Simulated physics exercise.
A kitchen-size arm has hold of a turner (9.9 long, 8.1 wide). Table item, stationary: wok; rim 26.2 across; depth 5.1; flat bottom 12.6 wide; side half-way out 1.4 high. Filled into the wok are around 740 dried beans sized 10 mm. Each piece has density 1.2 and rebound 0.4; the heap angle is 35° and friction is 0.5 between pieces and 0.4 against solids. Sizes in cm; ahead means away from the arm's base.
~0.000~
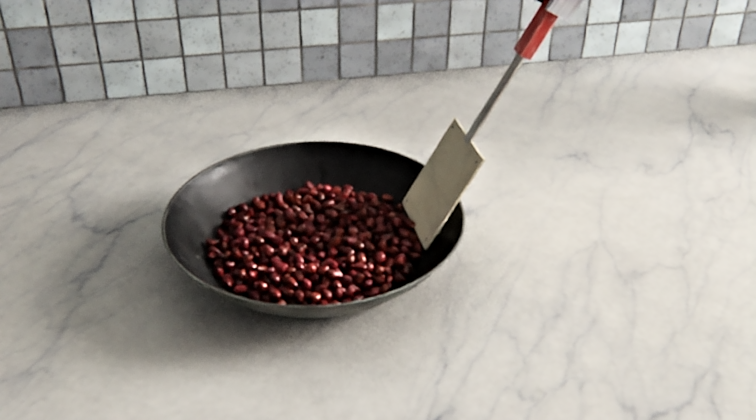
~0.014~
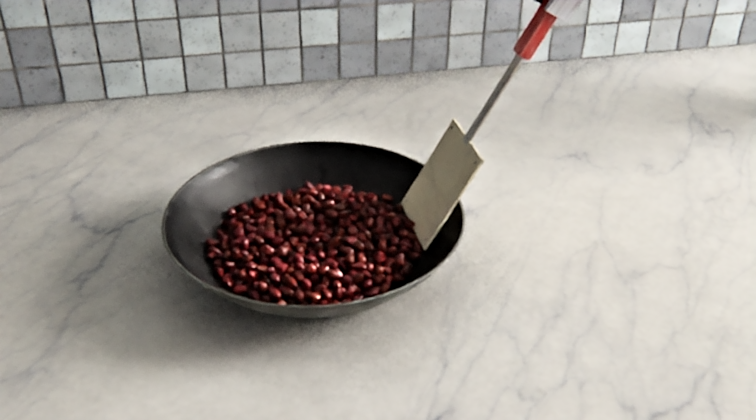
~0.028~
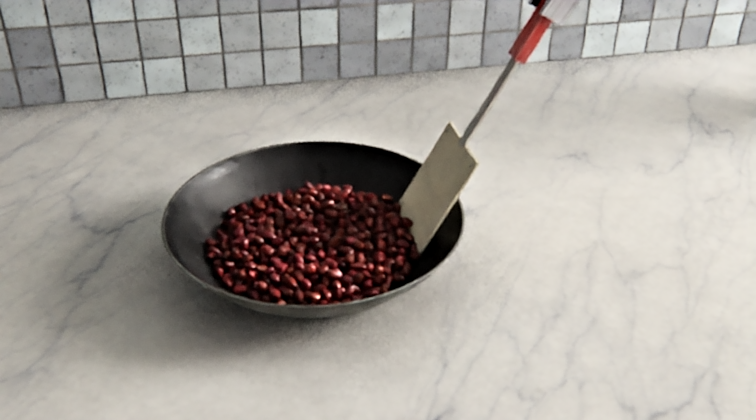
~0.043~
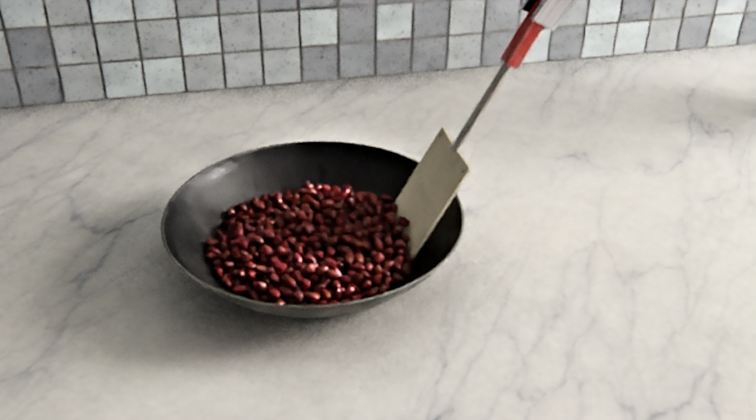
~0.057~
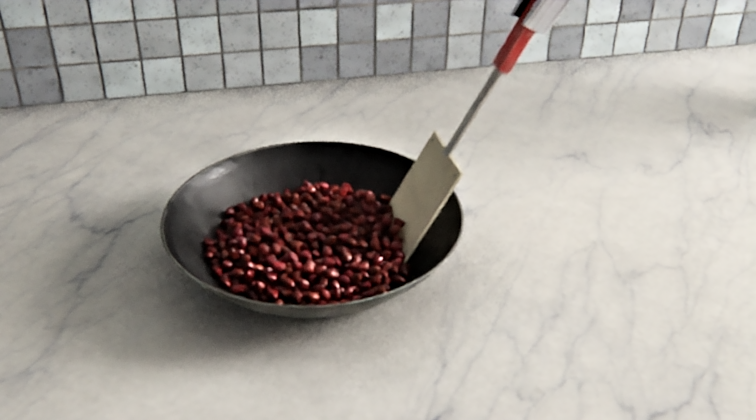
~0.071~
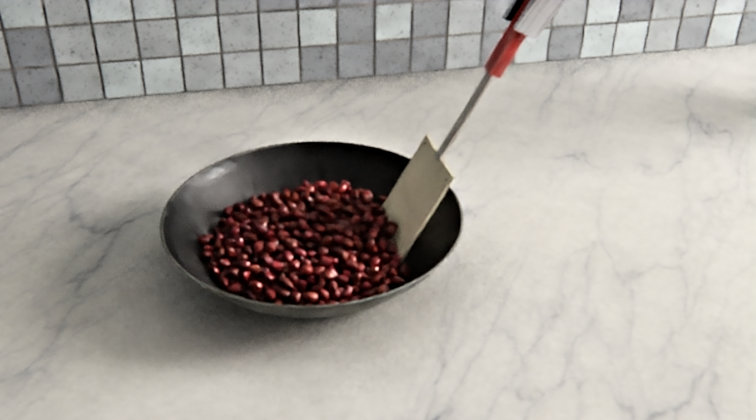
The clip opens on a dark wok of glossy red beans on a marbled counter, with a turner's flat blade resting inside its right edge. The turner then slides slowly a short way left and slightly down, nudging the beans a little leftward while the wok stays put.
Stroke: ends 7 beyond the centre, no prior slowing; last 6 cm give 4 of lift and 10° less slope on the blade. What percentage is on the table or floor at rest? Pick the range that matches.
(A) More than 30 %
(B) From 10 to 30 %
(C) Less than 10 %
The answer is C.
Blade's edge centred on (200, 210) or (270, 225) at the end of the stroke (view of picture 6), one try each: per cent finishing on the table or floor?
First try roughly 25 percent, second roughly 0 percent.
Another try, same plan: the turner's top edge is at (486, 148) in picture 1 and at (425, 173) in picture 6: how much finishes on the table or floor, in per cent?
Off the vessel, on the table or floor: Some 25 percent.
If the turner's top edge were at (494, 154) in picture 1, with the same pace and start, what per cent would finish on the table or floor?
Around 0 percent ends up on the table or floor.
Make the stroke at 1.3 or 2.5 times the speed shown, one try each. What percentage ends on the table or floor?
Estimates, in order: 5 % and 30 %.
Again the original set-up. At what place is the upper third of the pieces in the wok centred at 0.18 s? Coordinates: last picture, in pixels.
I'd put it close to (256, 240) in the last picture.
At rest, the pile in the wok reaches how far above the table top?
7.0 cm.
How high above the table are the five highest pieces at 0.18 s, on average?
Around 5 cm above the table.
By 0.18 s, sloping 61°, highest piece 5 above the table; 739 in the wok.
By 0.28 s, sloping 57°, highest piece 6 above the table; 738 in the wok, 1 on the blade or in flight.
By 0.54 s, sloping 51°, highest piece 7 above the table; 713 in the wok, 21 on the table or floor, 5 on the blade or in flight.
By 1.59 s, sloping 51°, highest piece 7 above the table; 711 in the wok, 28 on the table or floor.
Final count, 711 in the wok, 28 on the table or floor. That is 4 % on the table or floor.
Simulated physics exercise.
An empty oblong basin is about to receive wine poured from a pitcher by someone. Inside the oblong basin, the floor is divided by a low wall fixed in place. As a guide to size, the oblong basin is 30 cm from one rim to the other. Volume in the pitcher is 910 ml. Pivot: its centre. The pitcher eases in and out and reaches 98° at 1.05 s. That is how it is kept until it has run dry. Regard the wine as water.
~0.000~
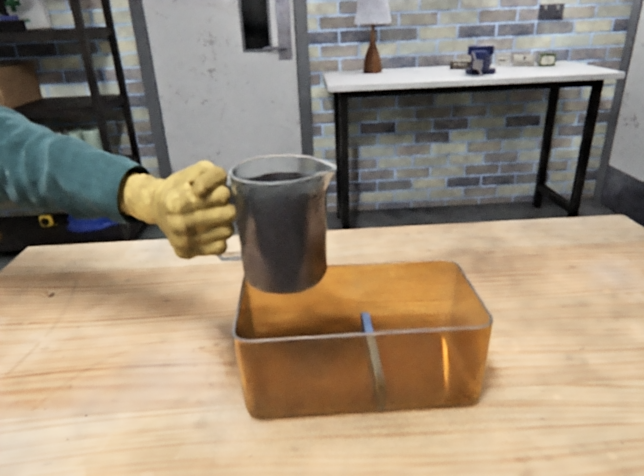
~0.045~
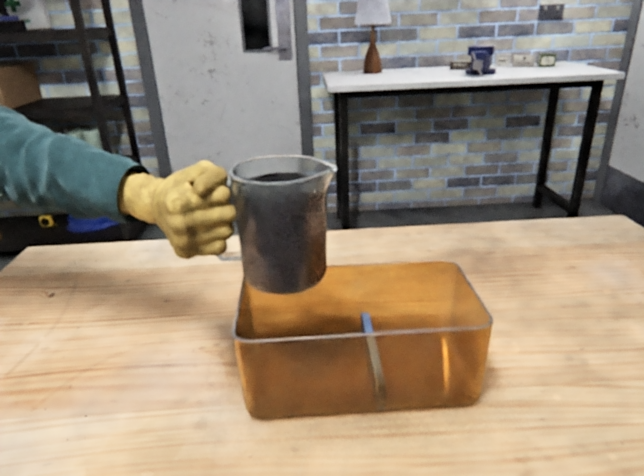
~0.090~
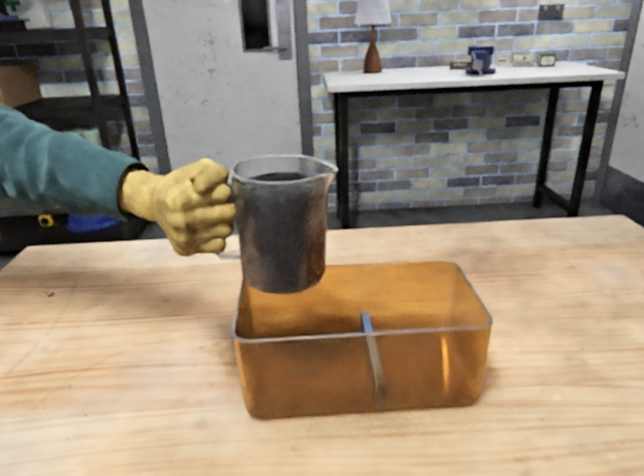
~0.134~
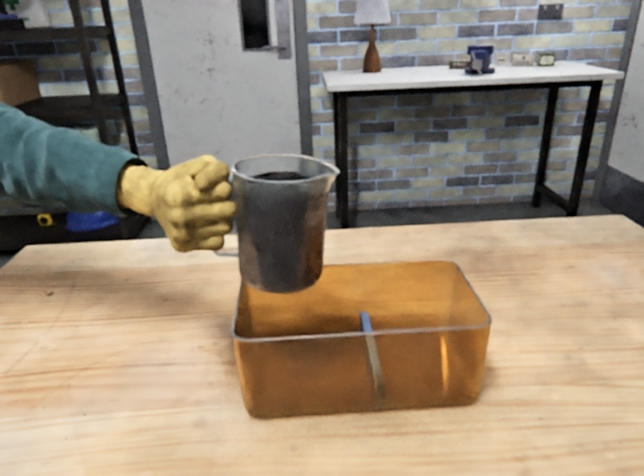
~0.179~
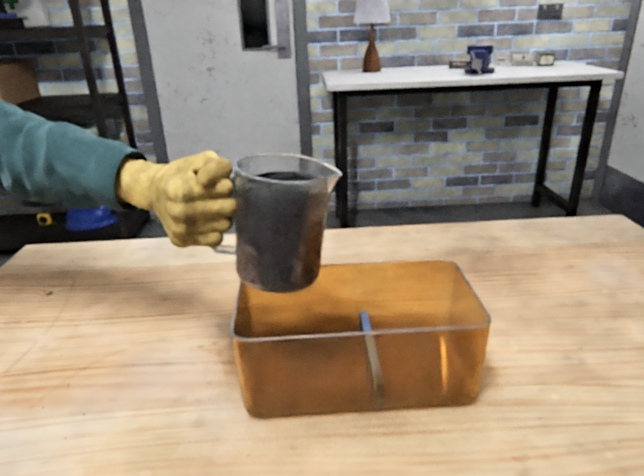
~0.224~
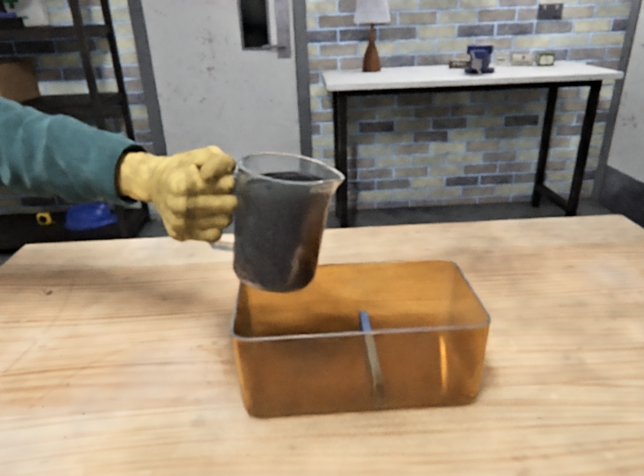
A pitcher of dark liquid, held by a yellow-gloved hand in a teal sleeve, hangs nearly upright above an empty, clear orange oblong basin on a wooden table, then tilts slightly to the right, its spout dipping a little.
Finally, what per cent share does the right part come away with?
Roughly 88 per cent.
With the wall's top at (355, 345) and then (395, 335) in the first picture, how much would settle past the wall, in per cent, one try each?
Respectively close to 95 and 65 %.
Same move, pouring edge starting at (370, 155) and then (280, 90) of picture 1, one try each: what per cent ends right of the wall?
Result: 70 per cent, then 75 per cent.
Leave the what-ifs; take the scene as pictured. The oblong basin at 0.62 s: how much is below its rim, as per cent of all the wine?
Near 3 in a hundred.
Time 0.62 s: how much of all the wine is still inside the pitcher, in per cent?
Roughly 86 %.
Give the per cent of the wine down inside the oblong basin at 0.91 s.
Value: Approx. 42 %.
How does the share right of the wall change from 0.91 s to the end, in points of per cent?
The share moves up, by some 46 per cent.
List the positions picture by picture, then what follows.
It leans 0°; its right rim is at (336, 167); the wine meets the walls at (235, 186) and (324, 182); the oblong basin's rim runs from (240, 303) to (473, 290); the wall's top is at (372, 345), in the first frame.
It leans 0°; its right rim is at (336, 167); the wine meets the walls at (235, 186) and (325, 182), in the second frame.
It leans 2°; its right rim is at (337, 168); the wine meets the walls at (237, 185) and (326, 182), in the third frame.
It leans 4°; its right rim is at (339, 170); the wine meets the walls at (237, 184) and (326, 182), in the fourth frame.
It leans 7°; its right rim is at (341, 172); the wine meets the walls at (238, 185) and (329, 183), in the fifth frame.
It leans 11°; its right rim is at (344, 176); the wine meets the walls at (240, 187) and (332, 182), in the sixth frame.
By 0.62 s the tilt is 63° and 86 per cent is still to pour, 0 is left of the wall and 3 right of it.
By 0.91 s the tilt is 94° and 42 per cent is still to pour, 1 is left of the wall and 41 right of it.
By 1.22 s the tilt is 98° and 9 per cent is still to pour, 5 is left of the wall and 81 right of it.
By 1.55 s the tilt is 98° and 1 per cent is still to pour, 8 is left of the wall and 90 right of it.
At rest 11 per cent lies left of the wall, 88 right of it and 1 outside.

▶ [To do]:
Reproduce each line from the records that contains the word "size".

▶ [The completed task]:
A kitchen-size arm has hold of a turner (9.9 long, 8.1 wide). Table item, stationary: wok; rim 26.2 across; depth 5.1; flat bottom 12.6 wide; side half-way out 1.4 high. Filled into the wok are around 740 dried beans sized 10 mm. Each piece has density 1.2 and rebound 0.4; the heap angle is 35° and friction is 0.5 between pieces and 0.4 against solids. Sizes in cm; ahead means away from the arm's base.
An empty oblong basin is about to receive wine poured from a pitcher by someone. Inside the oblong basin, the floor is divided by a low wall fixed in place. As a guide to size, the oblong basin is 30 cm from one rim to the other. Volume in the pitcher is 910 ml. Pivot: its centre. The pitcher eases in and out and reaches 98° at 1.05 s. That is how it is kept until it has run dry. Regard the wine as water.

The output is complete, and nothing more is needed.